Directions for this task: Restate the whole of the material. Keep every word, and drop the pictures.

Data section:
#####
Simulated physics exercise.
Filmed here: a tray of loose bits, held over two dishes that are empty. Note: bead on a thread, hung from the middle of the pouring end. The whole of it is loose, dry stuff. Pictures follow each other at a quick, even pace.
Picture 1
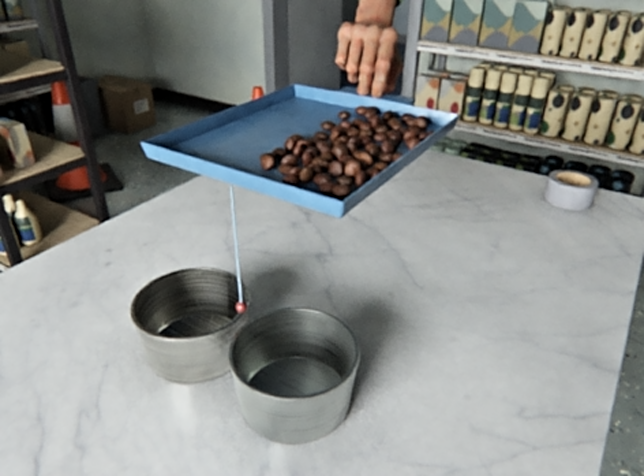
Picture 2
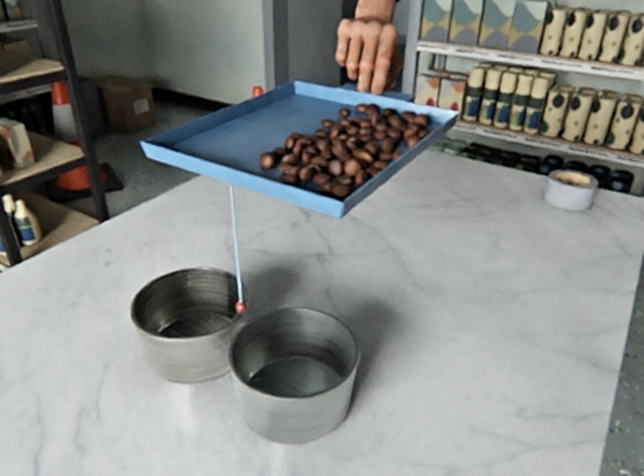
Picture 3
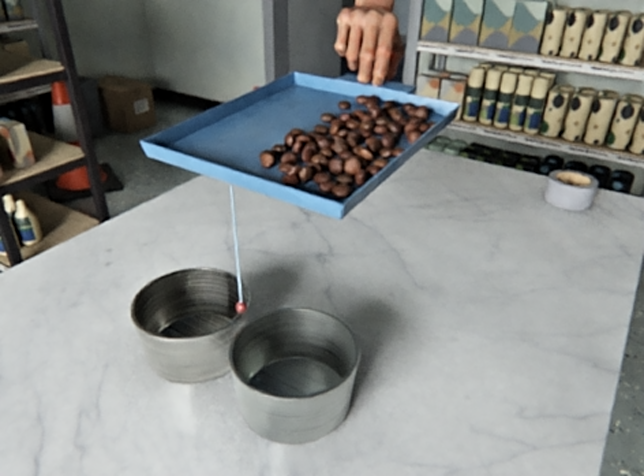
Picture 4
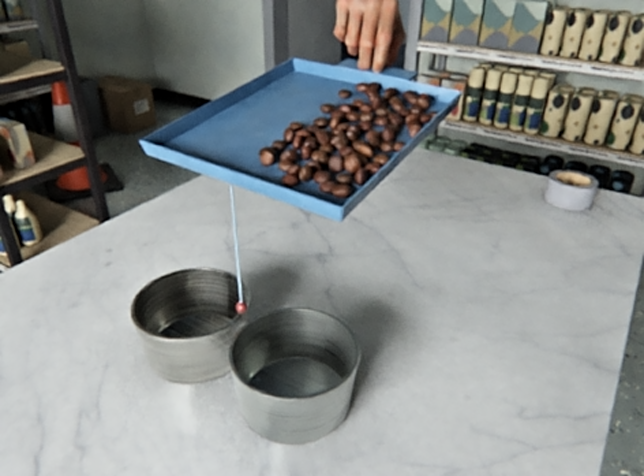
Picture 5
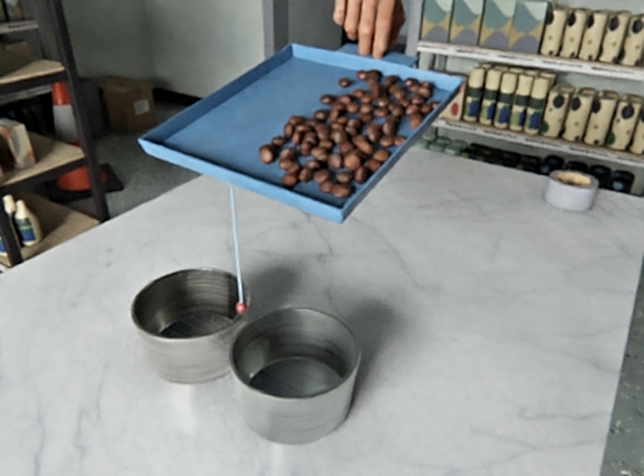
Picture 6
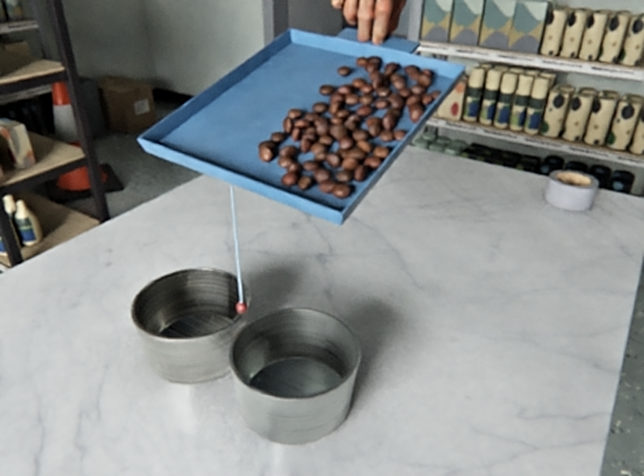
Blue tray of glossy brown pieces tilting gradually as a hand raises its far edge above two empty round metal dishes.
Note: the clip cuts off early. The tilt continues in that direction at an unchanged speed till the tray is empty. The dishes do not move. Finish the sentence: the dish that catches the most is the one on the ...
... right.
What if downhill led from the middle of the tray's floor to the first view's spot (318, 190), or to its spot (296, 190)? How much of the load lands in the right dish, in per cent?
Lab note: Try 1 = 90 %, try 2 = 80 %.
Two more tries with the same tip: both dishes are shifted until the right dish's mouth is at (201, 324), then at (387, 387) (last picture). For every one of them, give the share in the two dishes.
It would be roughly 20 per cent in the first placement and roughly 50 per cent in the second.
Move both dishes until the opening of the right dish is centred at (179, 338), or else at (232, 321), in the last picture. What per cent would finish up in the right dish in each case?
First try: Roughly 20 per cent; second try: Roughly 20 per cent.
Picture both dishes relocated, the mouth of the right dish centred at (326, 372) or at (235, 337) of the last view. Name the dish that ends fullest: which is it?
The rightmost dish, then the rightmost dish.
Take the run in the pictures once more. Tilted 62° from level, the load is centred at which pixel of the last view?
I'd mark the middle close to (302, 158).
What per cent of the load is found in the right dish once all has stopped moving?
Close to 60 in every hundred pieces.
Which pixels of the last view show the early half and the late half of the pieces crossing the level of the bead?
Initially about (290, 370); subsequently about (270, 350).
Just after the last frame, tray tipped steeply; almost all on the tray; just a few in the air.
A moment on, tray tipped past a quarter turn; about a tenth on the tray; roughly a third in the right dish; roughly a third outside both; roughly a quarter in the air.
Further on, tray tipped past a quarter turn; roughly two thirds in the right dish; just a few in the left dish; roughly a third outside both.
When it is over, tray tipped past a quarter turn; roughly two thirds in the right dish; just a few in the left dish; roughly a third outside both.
#####
Solution for this problem:
Simulated physics exercise.
Filmed here: a tray of loose bits, held over two dishes that are empty. Note: bead on a thread, hung from the middle of the pouring end. The whole of it is loose, dry stuff. Pictures follow each other at a quick, even pace.
Picture 1
Picture 2
Picture 3
Picture 4
Picture 5
Picture 6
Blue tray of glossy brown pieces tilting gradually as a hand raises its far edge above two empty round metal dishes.
Note: the clip cuts off early. The tilt continues in that direction at an unchanged speed till the tray is empty. The dishes do not move. Finish the sentence: the dish that catches the most is the one on the ...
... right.
What if downhill led from the middle of the tray's floor to the first view's spot (318, 190), or to its spot (296, 190)? How much of the load lands in the right dish, in per cent?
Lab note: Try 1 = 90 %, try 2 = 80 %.
Two more tries with the same tip: both dishes are shifted until the right dish's mouth is at (201, 324), then at (387, 387) (last picture). For every one of them, give the share in the two dishes.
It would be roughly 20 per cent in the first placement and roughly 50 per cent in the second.
Move both dishes until the opening of the right dish is centred at (179, 338), or else at (232, 321), in the last picture. What per cent would finish up in the right dish in each case?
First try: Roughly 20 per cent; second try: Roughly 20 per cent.
Picture both dishes relocated, the mouth of the right dish centred at (326, 372) or at (235, 337) of the last view. Name the dish that ends fullest: which is it?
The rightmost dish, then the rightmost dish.
Take the run in the pictures once more. Tilted 62° from level, the load is centred at which pixel of the last view?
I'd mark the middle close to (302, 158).
What per cent of the load is found in the right dish once all has stopped moving?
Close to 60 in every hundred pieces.
Which pixels of the last view show the early half and the late half of the pieces crossing the level of the bead?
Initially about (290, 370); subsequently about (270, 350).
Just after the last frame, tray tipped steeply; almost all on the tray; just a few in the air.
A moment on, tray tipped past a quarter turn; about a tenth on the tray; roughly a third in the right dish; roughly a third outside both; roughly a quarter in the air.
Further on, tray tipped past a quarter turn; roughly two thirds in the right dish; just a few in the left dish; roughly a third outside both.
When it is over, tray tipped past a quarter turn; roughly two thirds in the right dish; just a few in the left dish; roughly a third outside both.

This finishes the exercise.